• THE PROBLEM: Retype all material exactly. Pictures stay out of the copy.

• DATA SEGMENT:
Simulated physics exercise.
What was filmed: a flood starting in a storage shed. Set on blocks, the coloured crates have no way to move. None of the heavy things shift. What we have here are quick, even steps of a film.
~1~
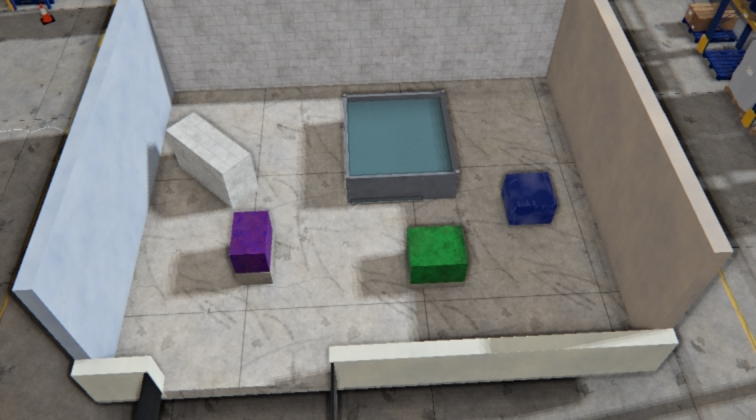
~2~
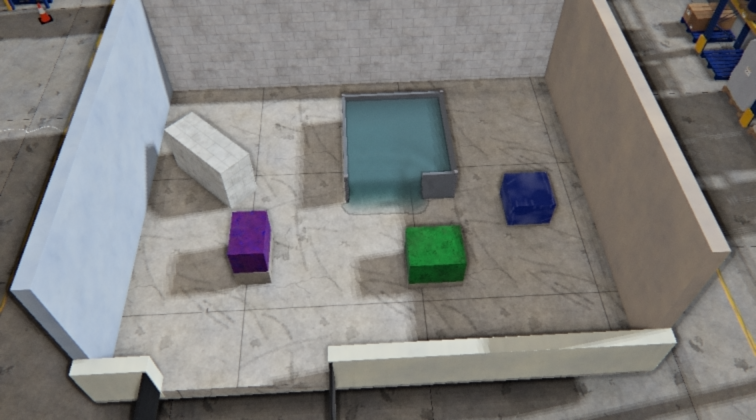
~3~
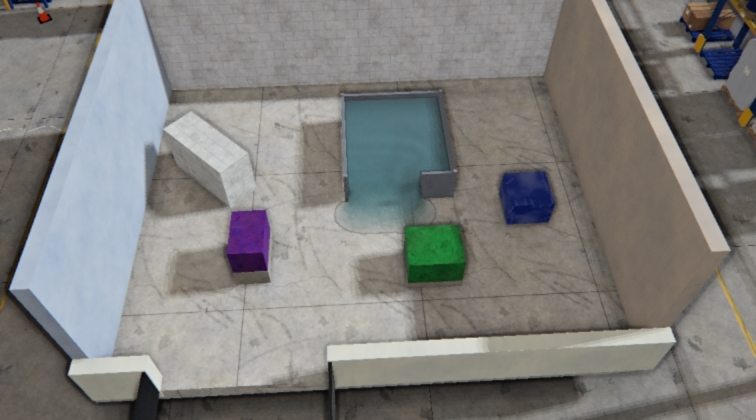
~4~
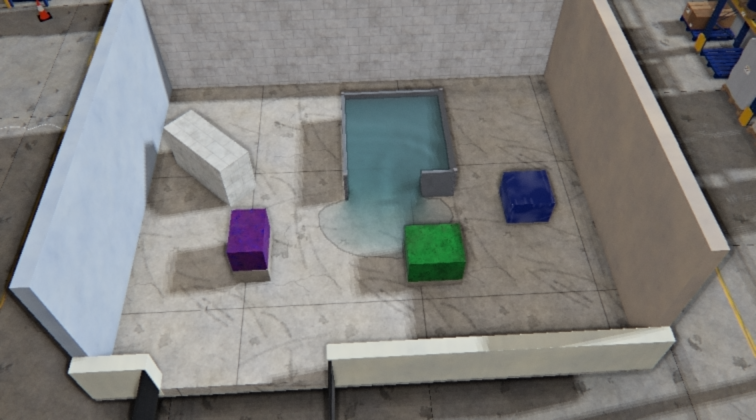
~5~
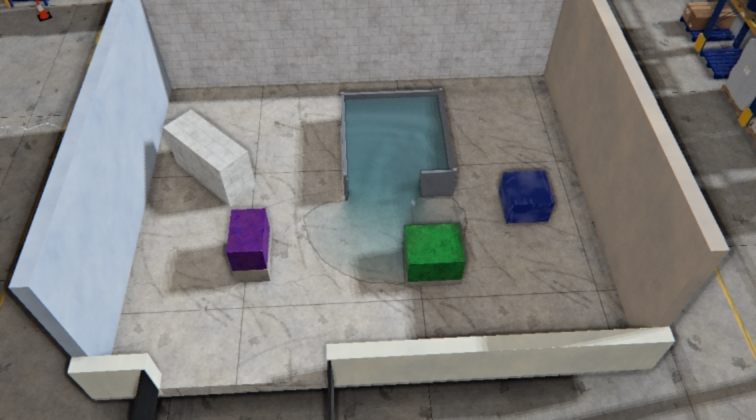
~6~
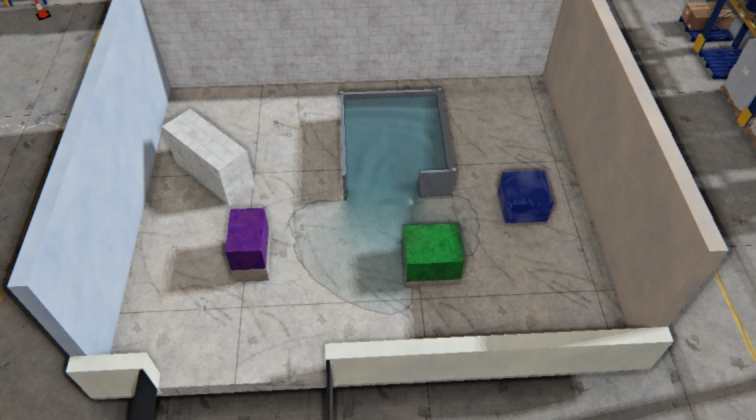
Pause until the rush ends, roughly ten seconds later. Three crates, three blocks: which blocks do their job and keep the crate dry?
The purple crate keeps dry; the green crate gets wet; the blue crate gets wet.
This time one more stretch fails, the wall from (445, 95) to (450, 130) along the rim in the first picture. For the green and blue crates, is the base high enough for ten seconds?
Green crate: Untouched; blue crate: Overtopped.
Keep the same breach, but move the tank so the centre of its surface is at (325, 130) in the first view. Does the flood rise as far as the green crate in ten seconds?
Short answer: The green crate is missed.
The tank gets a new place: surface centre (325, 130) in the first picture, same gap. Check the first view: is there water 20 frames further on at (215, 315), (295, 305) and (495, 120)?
First unwetted; next drenched; last unwetted.
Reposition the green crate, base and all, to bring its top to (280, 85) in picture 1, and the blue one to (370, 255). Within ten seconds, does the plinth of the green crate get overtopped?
One by one: Green remains dry.
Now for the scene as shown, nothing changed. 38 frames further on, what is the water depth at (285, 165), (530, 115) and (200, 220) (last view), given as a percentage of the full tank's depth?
Estimated readings in sequence: 2, 2, 0 percent.
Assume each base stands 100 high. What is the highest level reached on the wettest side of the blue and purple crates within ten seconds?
240 and 40 per cent, roughly.
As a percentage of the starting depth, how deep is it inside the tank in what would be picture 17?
About 48 per cent.
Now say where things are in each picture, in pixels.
The first frame shows the open tank at (398, 135) is whole and still.
In the second frame, water pours out at (385, 190) and has run to (424, 204).
In the third frame, the front is at (426, 224), out from the gap at (384, 192).
In the fourth frame, water pours out at (384, 191) and has run to a hidden place.
In the fifth frame, water pours out at (384, 191) and has run to (401, 279).
In the sixth frame, water pours out at (383, 191) and has run to (403, 307).
A moment on, water covers 20 % of the floor; the purple crate water round its plinth, the green crate water round its plinth, the blue crate water round its plinth.
Next, water covers 30 % of the floor; the purple crate water round its plinth, the green crate water round its plinth, the blue crate water round its plinth.
Then, water covers 45 % of the floor; the purple crate water round its plinth, the green crate water round its plinth, the blue crate water round its plinth.
Later, water covers 60 % of the floor; the purple crate water round its plinth, the green crate water round its plinth, the blue crate water round its plinth.
In the end, water covers 75 % of the floor; the purple crate stayed above the water, the green crate was topped, the blue crate was topped.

• WRITTEN ANSWER:
Simulated physics exercise.
What was filmed: a flood starting in a storage shed. Set on blocks, the coloured crates have no way to move. None of the heavy things shift. What we have here are quick, even steps of a film.
~1~
~2~
~3~
~4~
~5~
~6~
Pause until the rush ends, roughly ten seconds later. Three crates, three blocks: which blocks do their job and keep the crate dry?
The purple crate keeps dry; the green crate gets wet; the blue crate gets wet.
This time one more stretch fails, the wall from (445, 95) to (450, 130) along the rim in the first picture. For the green and blue crates, is the base high enough for ten seconds?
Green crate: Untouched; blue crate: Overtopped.
Keep the same breach, but move the tank so the centre of its surface is at (325, 130) in the first view. Does the flood rise as far as the green crate in ten seconds?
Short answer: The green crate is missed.
The tank gets a new place: surface centre (325, 130) in the first picture, same gap. Check the first view: is there water 20 frames further on at (215, 315), (295, 305) and (495, 120)?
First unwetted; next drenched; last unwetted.
Reposition the green crate, base and all, to bring its top to (280, 85) in picture 1, and the blue one to (370, 255). Within ten seconds, does the plinth of the green crate get overtopped?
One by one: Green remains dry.
Now for the scene as shown, nothing changed. 38 frames further on, what is the water depth at (285, 165), (530, 115) and (200, 220) (last view), given as a percentage of the full tank's depth?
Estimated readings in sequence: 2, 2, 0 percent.
Assume each base stands 100 high. What is the highest level reached on the wettest side of the blue and purple crates within ten seconds?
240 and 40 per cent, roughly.
As a percentage of the starting depth, how deep is it inside the tank in what would be picture 17?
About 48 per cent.
Now say where things are in each picture, in pixels.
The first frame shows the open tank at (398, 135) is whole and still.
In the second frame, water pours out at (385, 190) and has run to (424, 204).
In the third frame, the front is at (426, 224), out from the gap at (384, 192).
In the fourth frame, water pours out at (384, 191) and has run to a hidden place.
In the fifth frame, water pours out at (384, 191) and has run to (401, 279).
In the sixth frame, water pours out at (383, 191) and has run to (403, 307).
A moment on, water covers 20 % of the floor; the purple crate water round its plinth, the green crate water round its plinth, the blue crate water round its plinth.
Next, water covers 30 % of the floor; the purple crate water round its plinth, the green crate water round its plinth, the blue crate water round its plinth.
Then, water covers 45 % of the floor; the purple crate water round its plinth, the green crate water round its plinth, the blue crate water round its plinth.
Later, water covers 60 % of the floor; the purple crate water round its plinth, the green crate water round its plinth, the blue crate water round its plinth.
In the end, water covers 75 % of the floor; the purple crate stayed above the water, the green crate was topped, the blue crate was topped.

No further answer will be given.